═════ DATA RECORDS
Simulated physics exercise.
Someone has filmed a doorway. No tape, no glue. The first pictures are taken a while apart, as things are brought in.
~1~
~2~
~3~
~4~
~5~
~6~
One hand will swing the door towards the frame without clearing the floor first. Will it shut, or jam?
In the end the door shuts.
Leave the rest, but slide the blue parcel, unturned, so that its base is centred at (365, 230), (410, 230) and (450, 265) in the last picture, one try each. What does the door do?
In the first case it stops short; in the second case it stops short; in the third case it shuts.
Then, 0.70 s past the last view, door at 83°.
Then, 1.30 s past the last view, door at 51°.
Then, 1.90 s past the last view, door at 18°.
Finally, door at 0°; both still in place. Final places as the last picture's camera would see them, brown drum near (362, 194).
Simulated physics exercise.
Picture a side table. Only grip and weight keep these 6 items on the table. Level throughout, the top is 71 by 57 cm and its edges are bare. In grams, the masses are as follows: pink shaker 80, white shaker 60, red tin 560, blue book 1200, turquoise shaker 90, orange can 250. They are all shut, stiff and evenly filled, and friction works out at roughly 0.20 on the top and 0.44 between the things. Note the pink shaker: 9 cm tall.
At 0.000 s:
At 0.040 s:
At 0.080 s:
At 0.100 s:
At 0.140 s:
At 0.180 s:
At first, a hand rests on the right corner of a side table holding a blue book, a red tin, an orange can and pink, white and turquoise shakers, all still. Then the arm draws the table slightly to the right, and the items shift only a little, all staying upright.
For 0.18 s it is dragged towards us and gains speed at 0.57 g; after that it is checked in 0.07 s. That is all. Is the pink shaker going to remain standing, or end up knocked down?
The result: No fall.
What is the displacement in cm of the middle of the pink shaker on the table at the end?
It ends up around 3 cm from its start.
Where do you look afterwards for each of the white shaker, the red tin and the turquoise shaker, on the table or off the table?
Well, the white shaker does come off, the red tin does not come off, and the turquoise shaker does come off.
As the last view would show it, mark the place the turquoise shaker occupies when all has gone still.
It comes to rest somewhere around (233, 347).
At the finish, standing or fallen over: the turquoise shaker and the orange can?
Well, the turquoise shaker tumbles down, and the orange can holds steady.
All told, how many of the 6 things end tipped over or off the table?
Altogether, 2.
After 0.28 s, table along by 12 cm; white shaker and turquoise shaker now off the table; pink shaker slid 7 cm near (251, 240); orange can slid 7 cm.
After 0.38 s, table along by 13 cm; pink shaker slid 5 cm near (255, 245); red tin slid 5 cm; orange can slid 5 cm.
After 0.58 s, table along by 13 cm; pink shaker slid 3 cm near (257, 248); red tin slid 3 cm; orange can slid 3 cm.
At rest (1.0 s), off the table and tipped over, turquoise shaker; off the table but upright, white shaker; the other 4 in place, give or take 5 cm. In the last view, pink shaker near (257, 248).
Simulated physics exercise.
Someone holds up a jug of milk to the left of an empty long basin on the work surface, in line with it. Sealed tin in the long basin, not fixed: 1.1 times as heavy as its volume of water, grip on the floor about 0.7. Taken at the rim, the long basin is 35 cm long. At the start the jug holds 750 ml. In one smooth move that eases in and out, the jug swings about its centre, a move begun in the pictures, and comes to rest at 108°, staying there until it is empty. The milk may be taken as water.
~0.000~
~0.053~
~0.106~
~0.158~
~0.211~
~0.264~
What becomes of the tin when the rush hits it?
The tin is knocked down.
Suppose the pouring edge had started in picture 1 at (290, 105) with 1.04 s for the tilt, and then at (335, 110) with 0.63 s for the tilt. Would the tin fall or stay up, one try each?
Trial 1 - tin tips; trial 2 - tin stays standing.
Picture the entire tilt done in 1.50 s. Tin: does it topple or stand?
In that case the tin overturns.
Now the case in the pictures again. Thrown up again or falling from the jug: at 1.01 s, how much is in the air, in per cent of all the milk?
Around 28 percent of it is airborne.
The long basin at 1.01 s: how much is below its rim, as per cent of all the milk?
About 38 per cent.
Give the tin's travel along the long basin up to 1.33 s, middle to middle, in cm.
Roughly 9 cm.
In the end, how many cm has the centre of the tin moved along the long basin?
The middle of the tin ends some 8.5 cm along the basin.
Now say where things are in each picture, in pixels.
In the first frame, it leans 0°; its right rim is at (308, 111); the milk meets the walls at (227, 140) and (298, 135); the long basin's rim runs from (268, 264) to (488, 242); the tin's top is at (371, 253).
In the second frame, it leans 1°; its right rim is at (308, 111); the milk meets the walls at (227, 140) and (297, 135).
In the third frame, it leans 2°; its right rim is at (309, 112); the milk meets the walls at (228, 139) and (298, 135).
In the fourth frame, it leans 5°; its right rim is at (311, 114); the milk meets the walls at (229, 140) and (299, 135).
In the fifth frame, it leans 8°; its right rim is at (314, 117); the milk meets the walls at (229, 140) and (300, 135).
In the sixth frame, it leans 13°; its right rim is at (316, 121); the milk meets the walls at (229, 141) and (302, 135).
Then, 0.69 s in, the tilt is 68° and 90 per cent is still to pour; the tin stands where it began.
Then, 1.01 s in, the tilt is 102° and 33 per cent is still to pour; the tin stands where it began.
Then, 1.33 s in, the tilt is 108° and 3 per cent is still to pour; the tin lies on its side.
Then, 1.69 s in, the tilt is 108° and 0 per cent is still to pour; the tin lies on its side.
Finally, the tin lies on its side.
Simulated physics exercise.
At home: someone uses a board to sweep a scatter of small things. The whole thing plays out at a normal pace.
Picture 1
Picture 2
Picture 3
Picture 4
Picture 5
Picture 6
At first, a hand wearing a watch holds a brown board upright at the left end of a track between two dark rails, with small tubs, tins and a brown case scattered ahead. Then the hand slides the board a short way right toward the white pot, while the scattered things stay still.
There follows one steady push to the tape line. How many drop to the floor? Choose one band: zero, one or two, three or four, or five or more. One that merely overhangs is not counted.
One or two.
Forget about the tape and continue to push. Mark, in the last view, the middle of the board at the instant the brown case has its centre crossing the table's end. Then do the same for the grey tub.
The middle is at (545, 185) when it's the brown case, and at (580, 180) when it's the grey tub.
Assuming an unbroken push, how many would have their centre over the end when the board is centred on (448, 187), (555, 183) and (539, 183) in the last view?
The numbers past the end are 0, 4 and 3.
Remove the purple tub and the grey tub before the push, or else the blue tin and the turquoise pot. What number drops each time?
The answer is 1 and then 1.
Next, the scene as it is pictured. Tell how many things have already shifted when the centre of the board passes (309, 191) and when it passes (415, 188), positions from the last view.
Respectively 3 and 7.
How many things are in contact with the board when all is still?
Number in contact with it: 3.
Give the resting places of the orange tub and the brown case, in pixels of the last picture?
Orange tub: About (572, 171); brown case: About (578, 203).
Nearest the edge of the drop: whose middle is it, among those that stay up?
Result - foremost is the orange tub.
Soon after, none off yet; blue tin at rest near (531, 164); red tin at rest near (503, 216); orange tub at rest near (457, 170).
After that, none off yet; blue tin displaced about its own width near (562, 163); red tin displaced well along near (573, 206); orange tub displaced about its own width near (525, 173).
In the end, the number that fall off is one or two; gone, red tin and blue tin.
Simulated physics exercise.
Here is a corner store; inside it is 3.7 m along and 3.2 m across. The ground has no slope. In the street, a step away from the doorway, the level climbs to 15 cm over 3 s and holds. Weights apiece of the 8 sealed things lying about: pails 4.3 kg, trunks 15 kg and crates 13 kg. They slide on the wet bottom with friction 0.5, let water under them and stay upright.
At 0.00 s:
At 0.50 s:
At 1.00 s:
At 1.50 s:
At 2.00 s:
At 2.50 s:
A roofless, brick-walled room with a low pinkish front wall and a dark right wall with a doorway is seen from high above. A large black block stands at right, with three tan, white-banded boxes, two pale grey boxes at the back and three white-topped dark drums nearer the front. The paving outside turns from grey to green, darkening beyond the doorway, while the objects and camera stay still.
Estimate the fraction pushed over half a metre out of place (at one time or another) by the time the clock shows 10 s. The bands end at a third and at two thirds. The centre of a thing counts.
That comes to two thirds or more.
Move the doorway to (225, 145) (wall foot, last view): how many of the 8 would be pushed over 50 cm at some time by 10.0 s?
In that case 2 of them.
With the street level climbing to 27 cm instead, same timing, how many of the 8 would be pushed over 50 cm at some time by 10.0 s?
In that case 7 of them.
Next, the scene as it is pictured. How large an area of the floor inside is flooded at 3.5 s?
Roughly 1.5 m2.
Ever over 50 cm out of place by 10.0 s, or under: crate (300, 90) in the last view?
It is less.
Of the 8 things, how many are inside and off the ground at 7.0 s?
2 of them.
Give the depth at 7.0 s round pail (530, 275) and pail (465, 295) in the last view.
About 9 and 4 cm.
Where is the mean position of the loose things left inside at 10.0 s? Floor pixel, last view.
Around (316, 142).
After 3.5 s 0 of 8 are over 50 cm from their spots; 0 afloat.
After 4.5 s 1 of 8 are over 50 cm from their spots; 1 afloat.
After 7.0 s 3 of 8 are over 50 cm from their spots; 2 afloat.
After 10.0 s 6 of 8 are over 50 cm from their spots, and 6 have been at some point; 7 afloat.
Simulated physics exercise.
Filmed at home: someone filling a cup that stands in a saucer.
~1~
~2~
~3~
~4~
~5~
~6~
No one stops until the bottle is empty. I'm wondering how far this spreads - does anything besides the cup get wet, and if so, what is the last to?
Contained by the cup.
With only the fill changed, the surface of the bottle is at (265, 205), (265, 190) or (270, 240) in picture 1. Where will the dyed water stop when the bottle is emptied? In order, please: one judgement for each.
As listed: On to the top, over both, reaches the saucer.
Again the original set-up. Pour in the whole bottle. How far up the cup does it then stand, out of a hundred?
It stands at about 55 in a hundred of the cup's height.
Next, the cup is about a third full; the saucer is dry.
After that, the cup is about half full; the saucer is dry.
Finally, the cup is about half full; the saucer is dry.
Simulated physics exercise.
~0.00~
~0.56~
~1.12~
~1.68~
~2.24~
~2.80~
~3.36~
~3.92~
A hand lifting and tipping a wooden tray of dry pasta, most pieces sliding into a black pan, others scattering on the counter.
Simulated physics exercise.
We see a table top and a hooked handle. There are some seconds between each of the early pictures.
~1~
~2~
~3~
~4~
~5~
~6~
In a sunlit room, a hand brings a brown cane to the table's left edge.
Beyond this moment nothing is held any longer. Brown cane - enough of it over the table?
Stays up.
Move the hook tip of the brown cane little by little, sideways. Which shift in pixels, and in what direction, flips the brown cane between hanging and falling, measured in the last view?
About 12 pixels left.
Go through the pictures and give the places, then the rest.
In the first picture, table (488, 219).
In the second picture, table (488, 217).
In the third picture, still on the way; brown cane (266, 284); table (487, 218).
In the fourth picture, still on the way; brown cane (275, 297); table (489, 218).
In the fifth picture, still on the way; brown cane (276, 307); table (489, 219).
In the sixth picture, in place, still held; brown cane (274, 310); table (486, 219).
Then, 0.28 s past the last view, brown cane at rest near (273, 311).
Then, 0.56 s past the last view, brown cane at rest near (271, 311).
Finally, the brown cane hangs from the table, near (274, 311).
══════════
For each line above that contains the word "They", copy that line.

Picture a side table. Only grip and weight keep these 6 items on the table. Level throughout, the top is 71 by 57 cm and its edges are bare. In grams, the masses are as follows: pink shaker 80, white shaker 60, red tin 560, blue book 1200, turquoise shaker 90, orange can 250. They are all shut, stiff and evenly filled, and friction works out at roughly 0.20 on the top and 0.44 between the things. Note the pink shaker: 9 cm tall.
Here is a corner store; inside it is 3.7 m along and 3.2 m across. The ground has no slope. In the street, a step away from the doorway, the level climbs to 15 cm over 3 s and holds. Weights apiece of the 8 sealed things lying about: pails 4.3 kg, trunks 15 kg and crates 13 kg. They slide on the wet bottom with friction 0.5, let water under them and stay upright.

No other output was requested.